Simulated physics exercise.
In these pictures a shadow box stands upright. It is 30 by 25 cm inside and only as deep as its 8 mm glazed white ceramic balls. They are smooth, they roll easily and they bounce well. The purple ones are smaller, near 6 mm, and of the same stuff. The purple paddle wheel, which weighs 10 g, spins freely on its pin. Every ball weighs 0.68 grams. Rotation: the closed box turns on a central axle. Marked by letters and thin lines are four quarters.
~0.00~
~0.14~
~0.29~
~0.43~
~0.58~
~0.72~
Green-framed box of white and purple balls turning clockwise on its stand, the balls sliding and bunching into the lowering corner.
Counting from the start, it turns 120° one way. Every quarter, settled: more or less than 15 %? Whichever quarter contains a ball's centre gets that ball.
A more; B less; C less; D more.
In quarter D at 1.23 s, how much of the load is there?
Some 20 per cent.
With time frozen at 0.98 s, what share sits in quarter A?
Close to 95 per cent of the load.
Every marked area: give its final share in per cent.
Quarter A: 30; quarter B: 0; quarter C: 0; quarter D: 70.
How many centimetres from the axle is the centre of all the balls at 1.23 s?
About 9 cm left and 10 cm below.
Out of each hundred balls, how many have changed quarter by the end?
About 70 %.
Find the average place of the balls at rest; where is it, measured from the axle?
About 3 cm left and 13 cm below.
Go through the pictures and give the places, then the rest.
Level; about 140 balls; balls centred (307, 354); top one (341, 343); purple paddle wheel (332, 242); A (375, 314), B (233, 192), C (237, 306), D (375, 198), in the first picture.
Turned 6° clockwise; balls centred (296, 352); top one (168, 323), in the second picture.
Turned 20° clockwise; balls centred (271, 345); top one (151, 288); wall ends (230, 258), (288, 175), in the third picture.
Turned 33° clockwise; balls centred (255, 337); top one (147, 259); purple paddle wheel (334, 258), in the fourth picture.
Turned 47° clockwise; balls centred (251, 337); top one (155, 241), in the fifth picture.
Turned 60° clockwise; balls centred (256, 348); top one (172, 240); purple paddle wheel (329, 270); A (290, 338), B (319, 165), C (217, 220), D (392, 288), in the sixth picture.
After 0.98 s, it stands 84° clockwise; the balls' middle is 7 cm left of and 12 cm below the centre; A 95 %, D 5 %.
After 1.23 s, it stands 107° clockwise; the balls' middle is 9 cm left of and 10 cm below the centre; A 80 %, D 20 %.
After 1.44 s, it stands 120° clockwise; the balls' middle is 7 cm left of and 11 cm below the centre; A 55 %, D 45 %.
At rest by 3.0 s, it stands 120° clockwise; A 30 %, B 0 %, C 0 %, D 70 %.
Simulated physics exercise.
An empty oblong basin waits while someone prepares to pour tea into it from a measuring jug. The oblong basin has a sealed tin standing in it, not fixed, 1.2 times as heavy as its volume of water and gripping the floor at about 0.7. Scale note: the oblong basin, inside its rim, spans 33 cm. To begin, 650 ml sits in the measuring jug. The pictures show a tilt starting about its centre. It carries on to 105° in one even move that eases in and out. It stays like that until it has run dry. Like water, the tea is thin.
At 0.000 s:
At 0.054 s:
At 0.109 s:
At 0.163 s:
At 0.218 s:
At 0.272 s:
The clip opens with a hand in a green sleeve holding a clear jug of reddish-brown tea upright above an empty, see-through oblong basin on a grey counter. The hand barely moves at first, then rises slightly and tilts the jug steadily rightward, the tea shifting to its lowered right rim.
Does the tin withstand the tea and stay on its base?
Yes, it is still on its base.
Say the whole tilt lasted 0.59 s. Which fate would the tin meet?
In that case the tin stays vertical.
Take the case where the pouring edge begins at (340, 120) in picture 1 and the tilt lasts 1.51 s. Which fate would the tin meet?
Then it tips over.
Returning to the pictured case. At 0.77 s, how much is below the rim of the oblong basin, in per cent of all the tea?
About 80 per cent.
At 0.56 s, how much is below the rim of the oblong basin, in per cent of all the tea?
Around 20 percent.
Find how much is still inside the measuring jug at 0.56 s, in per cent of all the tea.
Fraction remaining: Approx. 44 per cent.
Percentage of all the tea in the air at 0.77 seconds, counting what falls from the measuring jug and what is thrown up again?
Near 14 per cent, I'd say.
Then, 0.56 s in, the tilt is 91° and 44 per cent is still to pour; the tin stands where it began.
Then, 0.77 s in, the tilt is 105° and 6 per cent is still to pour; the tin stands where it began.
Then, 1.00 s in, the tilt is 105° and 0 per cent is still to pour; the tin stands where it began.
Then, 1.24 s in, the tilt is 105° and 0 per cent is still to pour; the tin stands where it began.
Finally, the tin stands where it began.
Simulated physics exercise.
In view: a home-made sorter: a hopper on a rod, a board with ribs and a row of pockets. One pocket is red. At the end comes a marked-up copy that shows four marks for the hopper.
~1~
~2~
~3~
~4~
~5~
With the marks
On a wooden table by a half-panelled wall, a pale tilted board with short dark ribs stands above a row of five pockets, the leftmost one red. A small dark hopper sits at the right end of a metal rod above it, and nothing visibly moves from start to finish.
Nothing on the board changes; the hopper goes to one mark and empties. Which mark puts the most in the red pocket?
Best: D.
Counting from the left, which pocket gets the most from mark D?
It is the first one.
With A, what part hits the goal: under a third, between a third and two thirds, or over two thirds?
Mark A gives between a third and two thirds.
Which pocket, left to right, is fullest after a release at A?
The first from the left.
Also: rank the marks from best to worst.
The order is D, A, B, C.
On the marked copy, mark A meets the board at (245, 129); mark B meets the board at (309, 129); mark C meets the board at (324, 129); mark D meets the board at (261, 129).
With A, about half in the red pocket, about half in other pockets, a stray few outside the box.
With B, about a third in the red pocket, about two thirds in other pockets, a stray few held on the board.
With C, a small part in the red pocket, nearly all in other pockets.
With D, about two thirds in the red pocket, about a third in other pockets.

────────────────

EXERCISE BRIEF ->
Produce a verbatim transcription of the entries above.

SOLUTION FOR THIS EXERCISE ->
Simulated physics exercise.
In these pictures a shadow box stands upright. It is 30 by 25 cm inside and only as deep as its 8 mm glazed white ceramic balls. They are smooth, they roll easily and they bounce well. The purple ones are smaller, near 6 mm, and of the same stuff. The purple paddle wheel, which weighs 10 g, spins freely on its pin. Every ball weighs 0.68 grams. Rotation: the closed box turns on a central axle. Marked by letters and thin lines are four quarters.
~0.00~
~0.14~
~0.29~
~0.43~
~0.58~
~0.72~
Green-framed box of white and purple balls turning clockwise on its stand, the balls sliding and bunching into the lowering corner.
Counting from the start, it turns 120° one way. Every quarter, settled: more or less than 15 %? Whichever quarter contains a ball's centre gets that ball.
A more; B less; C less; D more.
In quarter D at 1.23 s, how much of the load is there?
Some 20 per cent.
With time frozen at 0.98 s, what share sits in quarter A?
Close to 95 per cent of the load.
Every marked area: give its final share in per cent.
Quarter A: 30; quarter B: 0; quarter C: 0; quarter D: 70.
How many centimetres from the axle is the centre of all the balls at 1.23 s?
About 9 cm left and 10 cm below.
Out of each hundred balls, how many have changed quarter by the end?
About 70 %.
Find the average place of the balls at rest; where is it, measured from the axle?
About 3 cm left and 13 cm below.
Go through the pictures and give the places, then the rest.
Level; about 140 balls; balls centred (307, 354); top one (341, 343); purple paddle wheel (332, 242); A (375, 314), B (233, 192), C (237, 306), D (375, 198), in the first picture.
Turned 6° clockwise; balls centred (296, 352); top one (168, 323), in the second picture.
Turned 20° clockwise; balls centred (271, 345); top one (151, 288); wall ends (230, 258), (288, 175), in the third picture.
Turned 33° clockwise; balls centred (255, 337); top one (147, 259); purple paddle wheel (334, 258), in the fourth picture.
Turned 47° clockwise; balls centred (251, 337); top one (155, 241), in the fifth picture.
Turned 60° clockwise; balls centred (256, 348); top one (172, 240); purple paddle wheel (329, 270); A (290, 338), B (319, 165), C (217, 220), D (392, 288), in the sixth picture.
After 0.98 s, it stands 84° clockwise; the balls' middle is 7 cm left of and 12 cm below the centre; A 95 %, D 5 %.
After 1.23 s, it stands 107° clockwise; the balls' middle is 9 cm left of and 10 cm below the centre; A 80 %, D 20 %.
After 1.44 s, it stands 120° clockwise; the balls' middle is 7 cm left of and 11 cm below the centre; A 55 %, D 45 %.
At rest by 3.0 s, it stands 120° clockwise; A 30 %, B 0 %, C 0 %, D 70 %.
Simulated physics exercise.
An empty oblong basin waits while someone prepares to pour tea into it from a measuring jug. The oblong basin has a sealed tin standing in it, not fixed, 1.2 times as heavy as its volume of water and gripping the floor at about 0.7. Scale note: the oblong basin, inside its rim, spans 33 cm. To begin, 650 ml sits in the measuring jug. The pictures show a tilt starting about its centre. It carries on to 105° in one even move that eases in and out. It stays like that until it has run dry. Like water, the tea is thin.
At 0.000 s:
At 0.054 s:
At 0.109 s:
At 0.163 s:
At 0.218 s:
At 0.272 s:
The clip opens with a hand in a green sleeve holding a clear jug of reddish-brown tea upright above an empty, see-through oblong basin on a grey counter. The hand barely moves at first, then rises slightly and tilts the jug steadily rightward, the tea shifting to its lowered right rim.
Does the tin withstand the tea and stay on its base?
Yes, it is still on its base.
Say the whole tilt lasted 0.59 s. Which fate would the tin meet?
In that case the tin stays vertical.
Take the case where the pouring edge begins at (340, 120) in picture 1 and the tilt lasts 1.51 s. Which fate would the tin meet?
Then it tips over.
Returning to the pictured case. At 0.77 s, how much is below the rim of the oblong basin, in per cent of all the tea?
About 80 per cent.
At 0.56 s, how much is below the rim of the oblong basin, in per cent of all the tea?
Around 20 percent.
Find how much is still inside the measuring jug at 0.56 s, in per cent of all the tea.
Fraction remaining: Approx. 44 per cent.
Percentage of all the tea in the air at 0.77 seconds, counting what falls from the measuring jug and what is thrown up again?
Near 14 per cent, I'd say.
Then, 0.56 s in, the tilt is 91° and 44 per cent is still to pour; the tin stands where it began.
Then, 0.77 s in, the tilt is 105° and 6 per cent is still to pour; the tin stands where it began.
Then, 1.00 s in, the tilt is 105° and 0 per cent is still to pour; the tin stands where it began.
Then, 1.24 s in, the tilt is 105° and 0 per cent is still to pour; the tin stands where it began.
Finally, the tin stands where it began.
Simulated physics exercise.
In view: a home-made sorter: a hopper on a rod, a board with ribs and a row of pockets. One pocket is red. At the end comes a marked-up copy that shows four marks for the hopper.
~1~
~2~
~3~
~4~
~5~
With the marks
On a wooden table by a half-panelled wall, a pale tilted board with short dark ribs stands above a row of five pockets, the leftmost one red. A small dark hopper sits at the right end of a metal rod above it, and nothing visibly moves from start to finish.
Nothing on the board changes; the hopper goes to one mark and empties. Which mark puts the most in the red pocket?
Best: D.
Counting from the left, which pocket gets the most from mark D?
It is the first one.
With A, what part hits the goal: under a third, between a third and two thirds, or over two thirds?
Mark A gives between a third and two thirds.
Which pocket, left to right, is fullest after a release at A?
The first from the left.
Also: rank the marks from best to worst.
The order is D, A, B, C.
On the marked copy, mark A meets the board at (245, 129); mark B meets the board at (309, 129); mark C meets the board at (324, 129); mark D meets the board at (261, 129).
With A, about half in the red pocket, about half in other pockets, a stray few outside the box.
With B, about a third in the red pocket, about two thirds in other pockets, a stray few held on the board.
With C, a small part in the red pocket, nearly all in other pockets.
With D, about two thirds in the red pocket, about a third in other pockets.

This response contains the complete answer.